### WHAT YOU HAVE TO DO
Every record below should be written out exactly; pictures stay out.

### TASK INPUTS
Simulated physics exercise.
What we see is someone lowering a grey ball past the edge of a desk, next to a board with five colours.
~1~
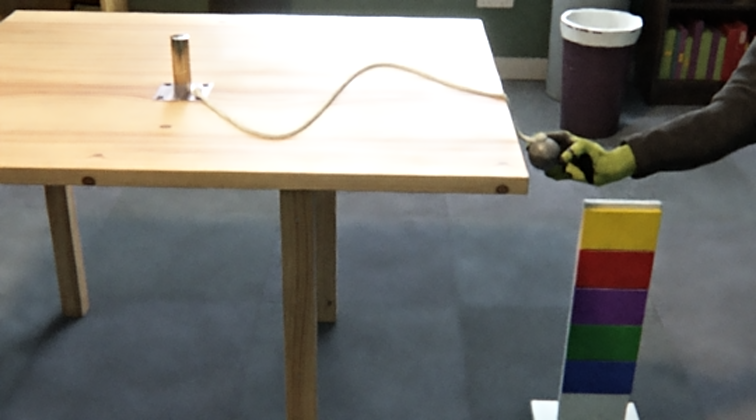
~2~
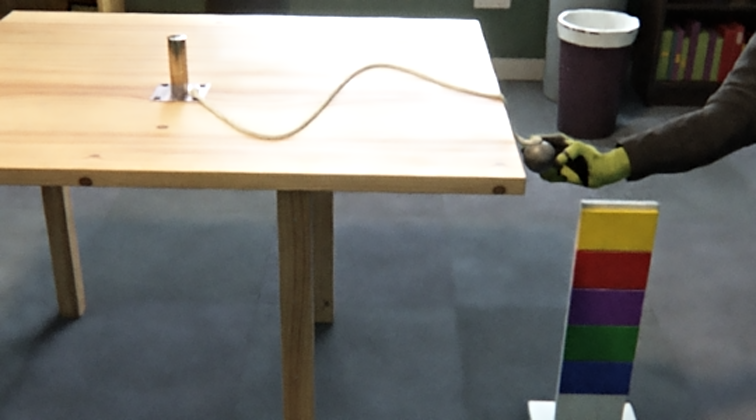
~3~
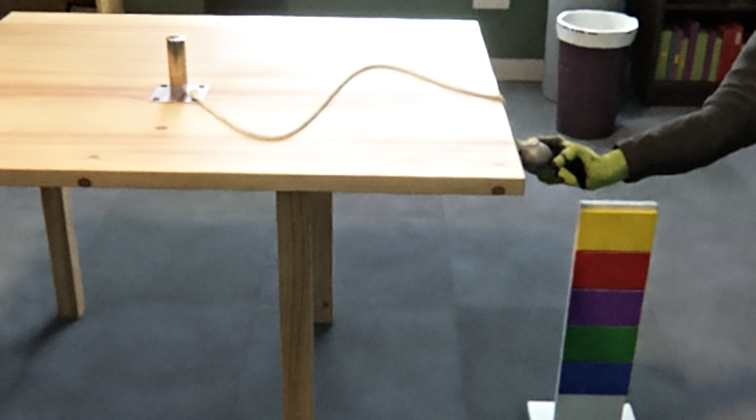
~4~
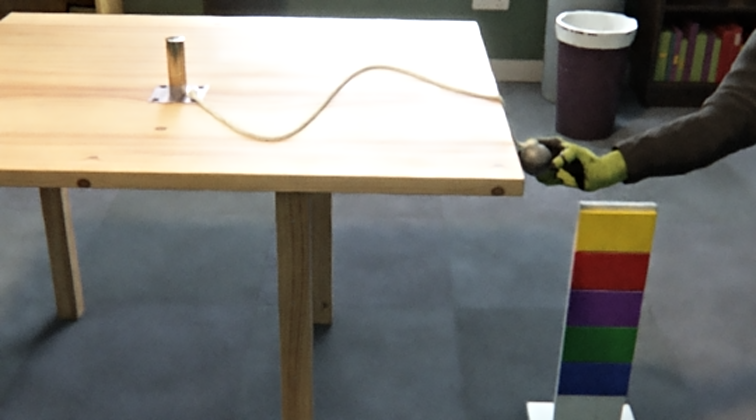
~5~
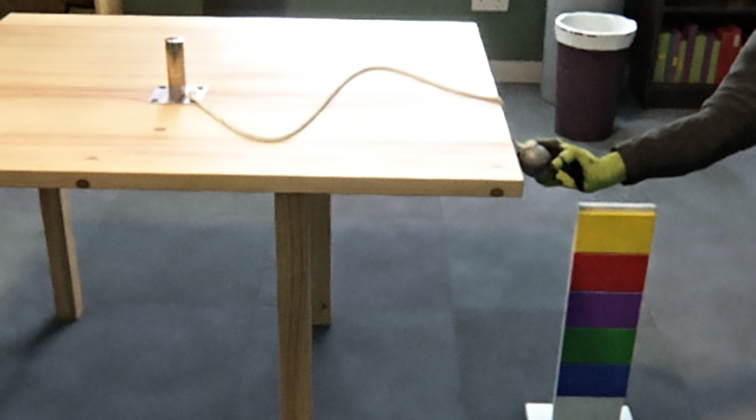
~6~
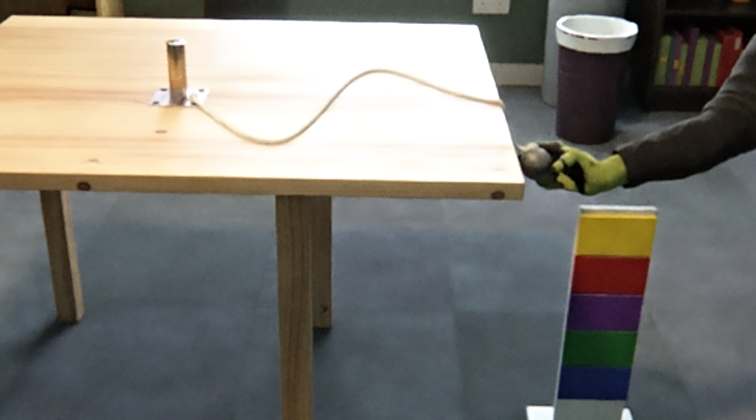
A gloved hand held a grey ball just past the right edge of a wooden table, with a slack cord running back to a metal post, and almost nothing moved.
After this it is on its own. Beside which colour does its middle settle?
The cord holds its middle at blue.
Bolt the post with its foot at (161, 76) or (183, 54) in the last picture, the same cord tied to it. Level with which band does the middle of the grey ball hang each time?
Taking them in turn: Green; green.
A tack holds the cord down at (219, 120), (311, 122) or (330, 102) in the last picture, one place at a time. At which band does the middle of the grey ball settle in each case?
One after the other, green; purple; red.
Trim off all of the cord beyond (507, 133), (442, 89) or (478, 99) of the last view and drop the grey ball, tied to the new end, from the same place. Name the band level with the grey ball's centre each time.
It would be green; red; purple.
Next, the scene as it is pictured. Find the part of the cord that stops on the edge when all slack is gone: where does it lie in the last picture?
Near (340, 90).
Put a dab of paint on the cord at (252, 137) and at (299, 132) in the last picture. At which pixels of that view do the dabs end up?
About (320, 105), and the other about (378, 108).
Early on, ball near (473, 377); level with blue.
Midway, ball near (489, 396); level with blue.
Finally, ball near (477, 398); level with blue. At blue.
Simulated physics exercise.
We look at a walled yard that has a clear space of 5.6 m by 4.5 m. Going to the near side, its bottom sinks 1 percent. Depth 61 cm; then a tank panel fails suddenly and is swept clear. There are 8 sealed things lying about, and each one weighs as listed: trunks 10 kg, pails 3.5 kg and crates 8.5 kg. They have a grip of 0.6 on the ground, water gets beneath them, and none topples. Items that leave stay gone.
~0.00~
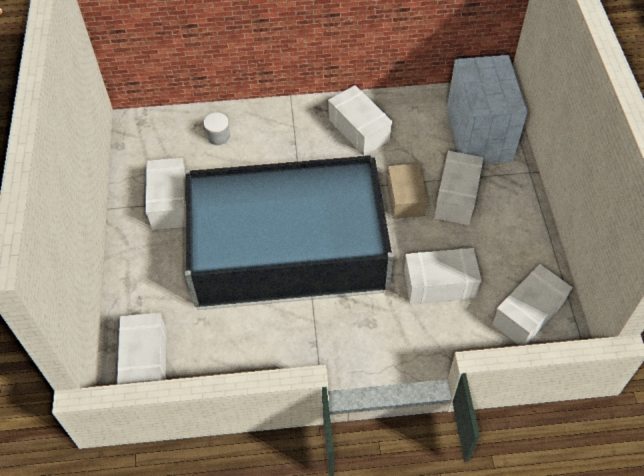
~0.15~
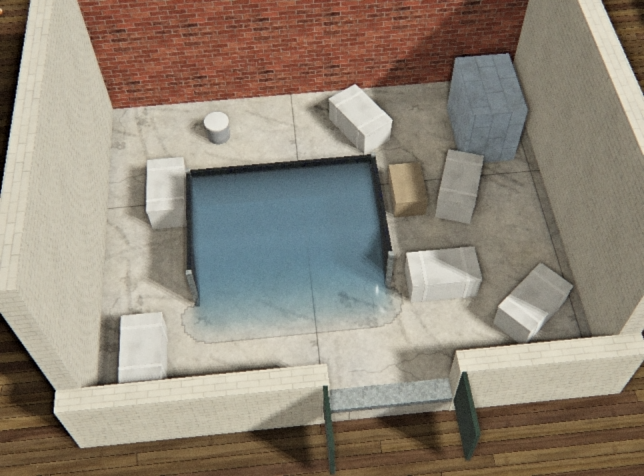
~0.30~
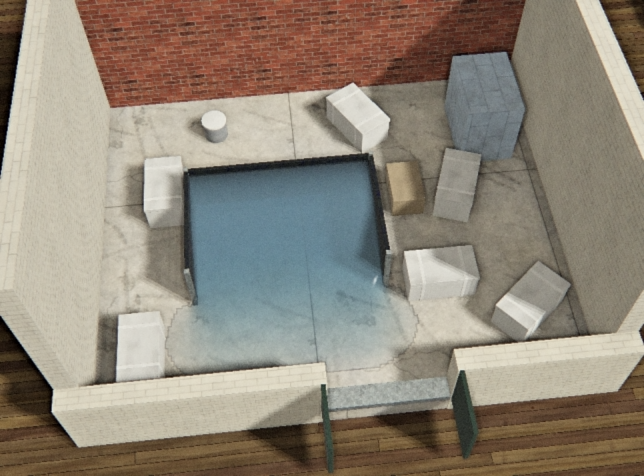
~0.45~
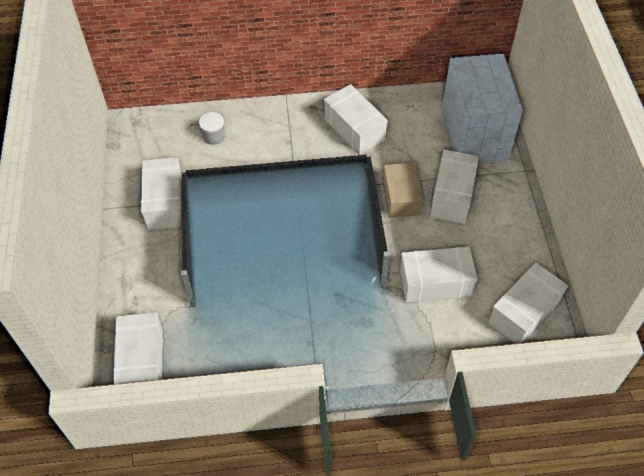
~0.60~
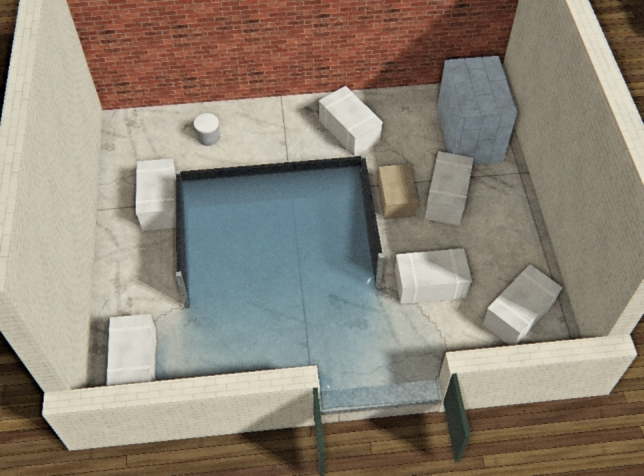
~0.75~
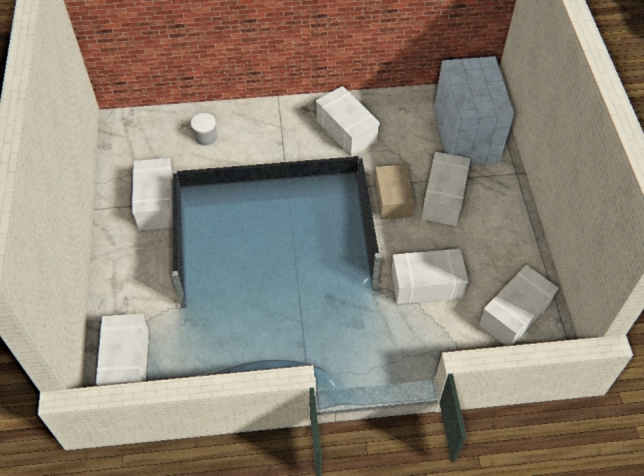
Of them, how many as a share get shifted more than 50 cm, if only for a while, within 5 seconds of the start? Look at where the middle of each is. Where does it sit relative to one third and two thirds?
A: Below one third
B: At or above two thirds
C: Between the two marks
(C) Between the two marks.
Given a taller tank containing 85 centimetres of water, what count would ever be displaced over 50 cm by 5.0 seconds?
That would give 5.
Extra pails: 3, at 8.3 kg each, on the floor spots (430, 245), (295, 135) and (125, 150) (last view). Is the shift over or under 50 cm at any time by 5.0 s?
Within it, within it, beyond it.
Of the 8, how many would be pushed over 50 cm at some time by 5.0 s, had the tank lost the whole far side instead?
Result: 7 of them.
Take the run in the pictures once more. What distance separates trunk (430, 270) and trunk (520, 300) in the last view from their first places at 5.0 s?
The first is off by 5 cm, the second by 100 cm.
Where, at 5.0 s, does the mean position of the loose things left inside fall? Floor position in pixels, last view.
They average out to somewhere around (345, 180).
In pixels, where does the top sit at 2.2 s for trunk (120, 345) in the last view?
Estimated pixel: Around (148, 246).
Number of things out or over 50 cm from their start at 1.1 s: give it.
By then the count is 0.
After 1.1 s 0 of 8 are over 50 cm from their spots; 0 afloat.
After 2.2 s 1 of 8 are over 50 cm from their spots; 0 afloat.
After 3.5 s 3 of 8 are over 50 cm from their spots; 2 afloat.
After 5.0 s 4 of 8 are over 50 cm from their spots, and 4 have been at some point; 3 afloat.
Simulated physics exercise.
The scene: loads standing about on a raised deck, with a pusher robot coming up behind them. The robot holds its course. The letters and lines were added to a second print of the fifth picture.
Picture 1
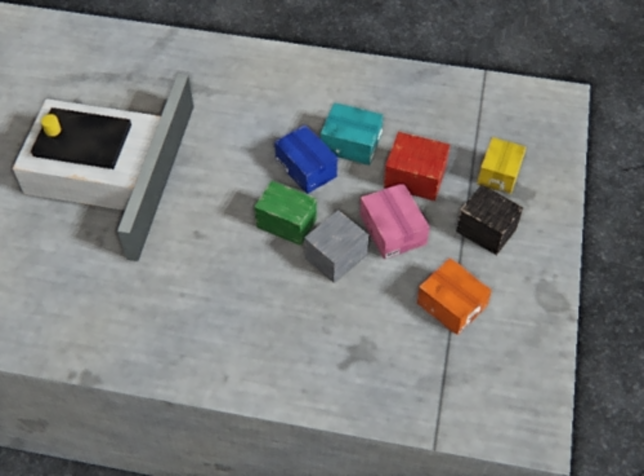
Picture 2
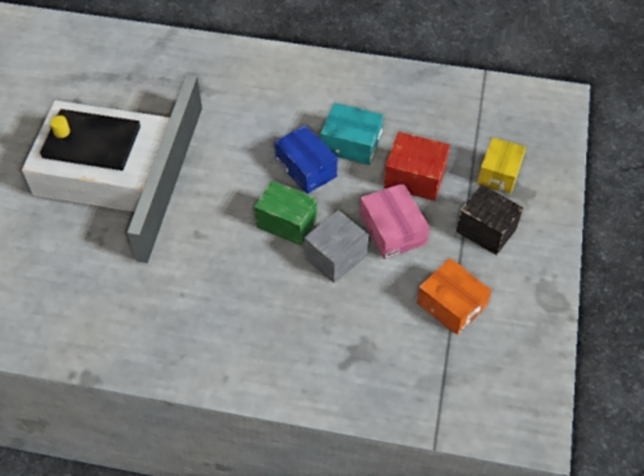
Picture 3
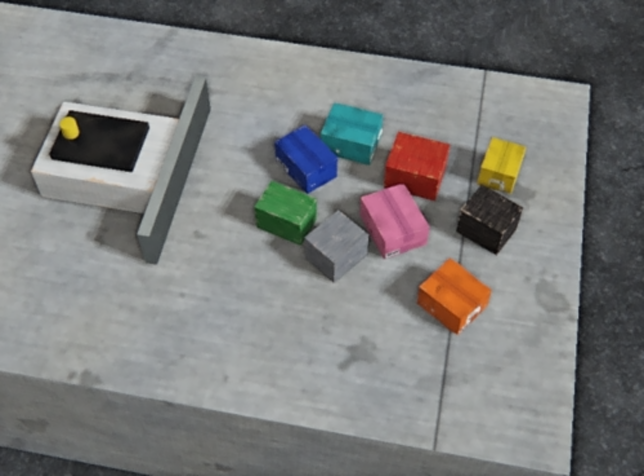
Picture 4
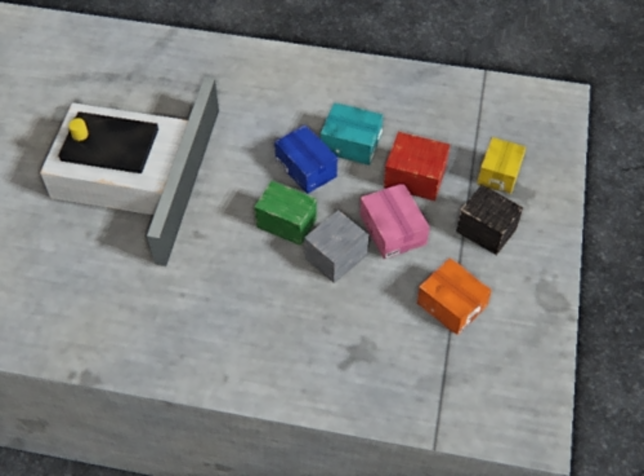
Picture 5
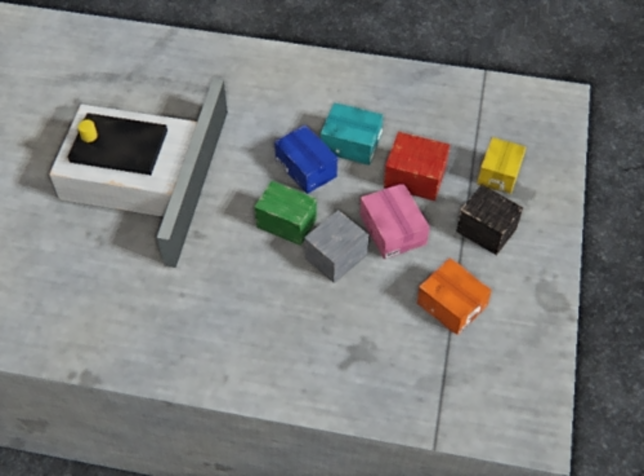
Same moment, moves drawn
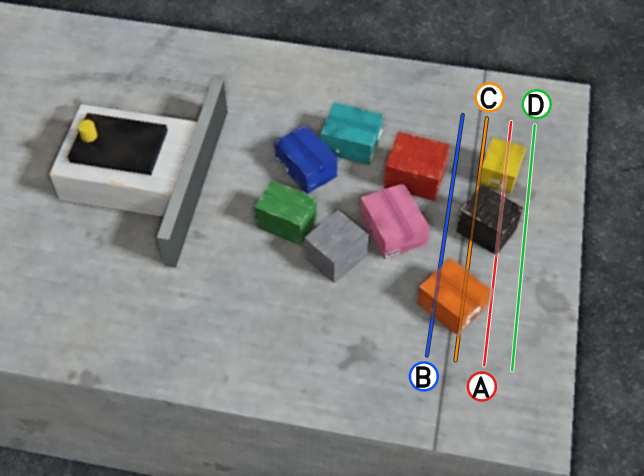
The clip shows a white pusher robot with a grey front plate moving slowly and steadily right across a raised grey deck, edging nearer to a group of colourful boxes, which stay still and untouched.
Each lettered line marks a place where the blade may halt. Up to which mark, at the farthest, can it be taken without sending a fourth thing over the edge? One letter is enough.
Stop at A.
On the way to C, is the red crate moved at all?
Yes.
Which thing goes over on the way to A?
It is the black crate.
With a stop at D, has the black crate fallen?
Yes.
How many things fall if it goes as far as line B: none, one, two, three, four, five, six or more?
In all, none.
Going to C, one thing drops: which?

### WRITTEN ANSWER
Simulated physics exercise.
What we see is someone lowering a grey ball past the edge of a desk, next to a board with five colours.
~1~
~2~
~3~
~4~
~5~
~6~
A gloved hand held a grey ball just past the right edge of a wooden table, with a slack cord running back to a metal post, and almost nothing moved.
After this it is on its own. Beside which colour does its middle settle?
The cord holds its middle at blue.
Bolt the post with its foot at (161, 76) or (183, 54) in the last picture, the same cord tied to it. Level with which band does the middle of the grey ball hang each time?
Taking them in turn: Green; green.
A tack holds the cord down at (219, 120), (311, 122) or (330, 102) in the last picture, one place at a time. At which band does the middle of the grey ball settle in each case?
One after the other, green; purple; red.
Trim off all of the cord beyond (507, 133), (442, 89) or (478, 99) of the last view and drop the grey ball, tied to the new end, from the same place. Name the band level with the grey ball's centre each time.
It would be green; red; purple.
Next, the scene as it is pictured. Find the part of the cord that stops on the edge when all slack is gone: where does it lie in the last picture?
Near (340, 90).
Put a dab of paint on the cord at (252, 137) and at (299, 132) in the last picture. At which pixels of that view do the dabs end up?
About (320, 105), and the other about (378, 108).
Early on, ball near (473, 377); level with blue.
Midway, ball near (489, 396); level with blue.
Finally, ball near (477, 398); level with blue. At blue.
Simulated physics exercise.
We look at a walled yard that has a clear space of 5.6 m by 4.5 m. Going to the near side, its bottom sinks 1 percent. Depth 61 cm; then a tank panel fails suddenly and is swept clear. There are 8 sealed things lying about, and each one weighs as listed: trunks 10 kg, pails 3.5 kg and crates 8.5 kg. They have a grip of 0.6 on the ground, water gets beneath them, and none topples. Items that leave stay gone.
~0.00~
~0.15~
~0.30~
~0.45~
~0.60~
~0.75~
Of them, how many as a share get shifted more than 50 cm, if only for a while, within 5 seconds of the start? Look at where the middle of each is. Where does it sit relative to one third and two thirds?
A: Below one third
B: At or above two thirds
C: Between the two marks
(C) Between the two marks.
Given a taller tank containing 85 centimetres of water, what count would ever be displaced over 50 cm by 5.0 seconds?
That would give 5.
Extra pails: 3, at 8.3 kg each, on the floor spots (430, 245), (295, 135) and (125, 150) (last view). Is the shift over or under 50 cm at any time by 5.0 s?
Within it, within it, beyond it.
Of the 8, how many would be pushed over 50 cm at some time by 5.0 s, had the tank lost the whole far side instead?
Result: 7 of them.
Take the run in the pictures once more. What distance separates trunk (430, 270) and trunk (520, 300) in the last view from their first places at 5.0 s?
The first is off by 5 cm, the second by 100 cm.
Where, at 5.0 s, does the mean position of the loose things left inside fall? Floor position in pixels, last view.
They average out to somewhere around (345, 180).
In pixels, where does the top sit at 2.2 s for trunk (120, 345) in the last view?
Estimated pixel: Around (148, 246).
Number of things out or over 50 cm from their start at 1.1 s: give it.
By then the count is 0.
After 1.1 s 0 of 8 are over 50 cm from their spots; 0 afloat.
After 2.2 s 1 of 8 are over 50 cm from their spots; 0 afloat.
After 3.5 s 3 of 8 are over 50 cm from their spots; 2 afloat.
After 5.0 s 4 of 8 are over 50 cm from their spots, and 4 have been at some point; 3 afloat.
Simulated physics exercise.
The scene: loads standing about on a raised deck, with a pusher robot coming up behind them. The robot holds its course. The letters and lines were added to a second print of the fifth picture.
Picture 1
Picture 2
Picture 3
Picture 4
Picture 5
Same moment, moves drawn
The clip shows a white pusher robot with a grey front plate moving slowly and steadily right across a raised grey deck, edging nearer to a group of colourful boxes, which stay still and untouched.
Each lettered line marks a place where the blade may halt. Up to which mark, at the farthest, can it be taken without sending a fourth thing over the edge? One letter is enough.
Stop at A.
On the way to C, is the red crate moved at all?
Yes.
Which thing goes over on the way to A?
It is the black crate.
With a stop at D, has the black crate fallen?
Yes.
How many things fall if it goes as far as line B: none, one, two, three, four, five, six or more?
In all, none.
Going to C, one thing drops: which?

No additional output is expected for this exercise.